**INFORMATION SUPPLIED:**
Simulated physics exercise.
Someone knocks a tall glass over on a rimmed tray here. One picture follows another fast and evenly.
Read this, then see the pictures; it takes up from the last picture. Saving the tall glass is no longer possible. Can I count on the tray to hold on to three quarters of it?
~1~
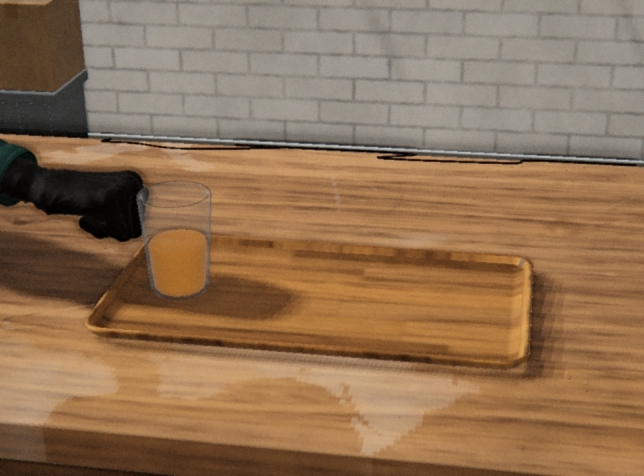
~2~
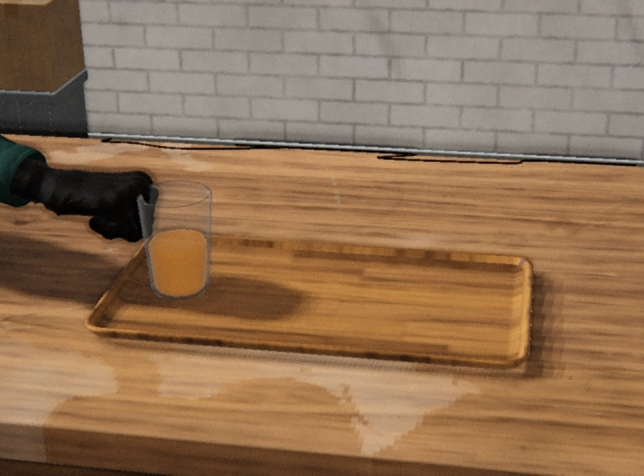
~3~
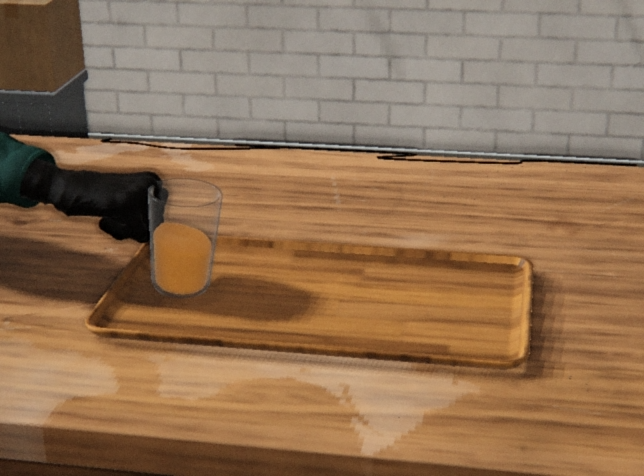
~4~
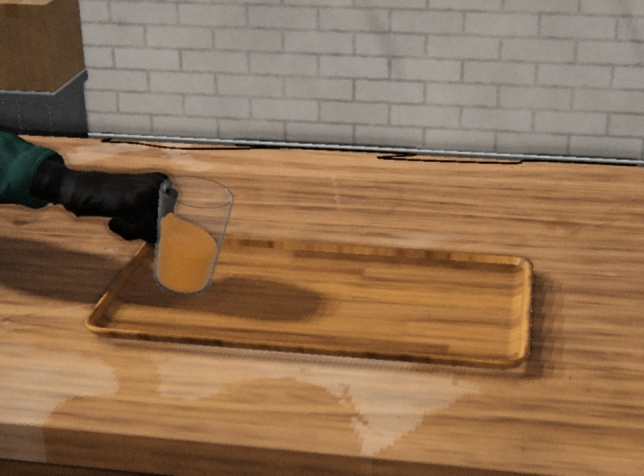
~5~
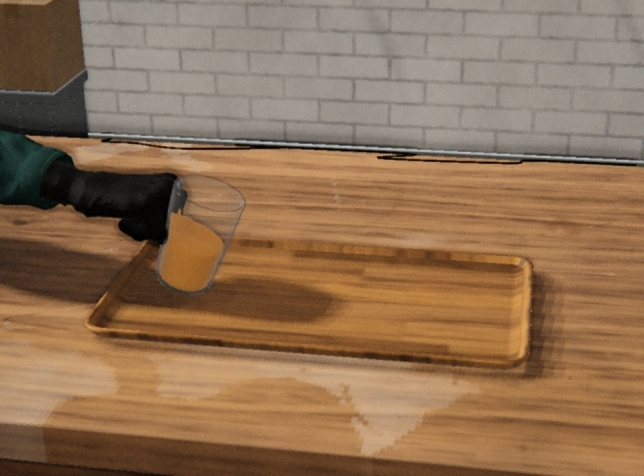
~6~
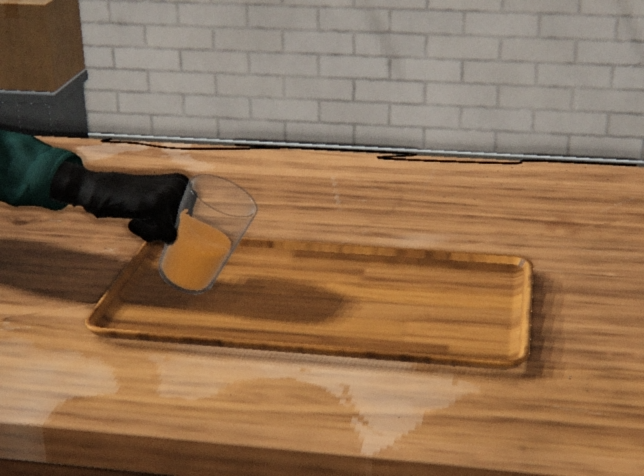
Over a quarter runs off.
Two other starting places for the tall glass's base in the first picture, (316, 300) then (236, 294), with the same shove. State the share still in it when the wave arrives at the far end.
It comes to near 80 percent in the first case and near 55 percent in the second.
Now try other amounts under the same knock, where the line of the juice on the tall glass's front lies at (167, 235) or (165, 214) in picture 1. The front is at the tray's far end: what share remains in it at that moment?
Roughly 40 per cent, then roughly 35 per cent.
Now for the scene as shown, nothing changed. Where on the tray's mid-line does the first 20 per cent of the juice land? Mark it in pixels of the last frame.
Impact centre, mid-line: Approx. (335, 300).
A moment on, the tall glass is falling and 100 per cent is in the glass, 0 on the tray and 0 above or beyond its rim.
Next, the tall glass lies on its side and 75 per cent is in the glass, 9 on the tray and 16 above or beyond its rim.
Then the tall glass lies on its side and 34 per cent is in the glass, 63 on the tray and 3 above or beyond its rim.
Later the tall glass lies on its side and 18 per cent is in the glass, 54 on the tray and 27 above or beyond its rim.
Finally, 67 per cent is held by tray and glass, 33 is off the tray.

**YOUR OBJECTIVE:**
Retype each line of the listing above word for word. Exclude the pictures.

**WRITTEN SOLUTION:**
Simulated physics exercise.
Someone knocks a tall glass over on a rimmed tray here. One picture follows another fast and evenly.
Read this, then see the pictures; it takes up from the last picture. Saving the tall glass is no longer possible. Can I count on the tray to hold on to three quarters of it?
~1~
~2~
~3~
~4~
~5~
~6~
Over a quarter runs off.
Two other starting places for the tall glass's base in the first picture, (316, 300) then (236, 294), with the same shove. State the share still in it when the wave arrives at the far end.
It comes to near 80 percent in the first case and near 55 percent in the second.
Now try other amounts under the same knock, where the line of the juice on the tall glass's front lies at (167, 235) or (165, 214) in picture 1. The front is at the tray's far end: what share remains in it at that moment?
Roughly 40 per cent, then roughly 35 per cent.
Now for the scene as shown, nothing changed. Where on the tray's mid-line does the first 20 per cent of the juice land? Mark it in pixels of the last frame.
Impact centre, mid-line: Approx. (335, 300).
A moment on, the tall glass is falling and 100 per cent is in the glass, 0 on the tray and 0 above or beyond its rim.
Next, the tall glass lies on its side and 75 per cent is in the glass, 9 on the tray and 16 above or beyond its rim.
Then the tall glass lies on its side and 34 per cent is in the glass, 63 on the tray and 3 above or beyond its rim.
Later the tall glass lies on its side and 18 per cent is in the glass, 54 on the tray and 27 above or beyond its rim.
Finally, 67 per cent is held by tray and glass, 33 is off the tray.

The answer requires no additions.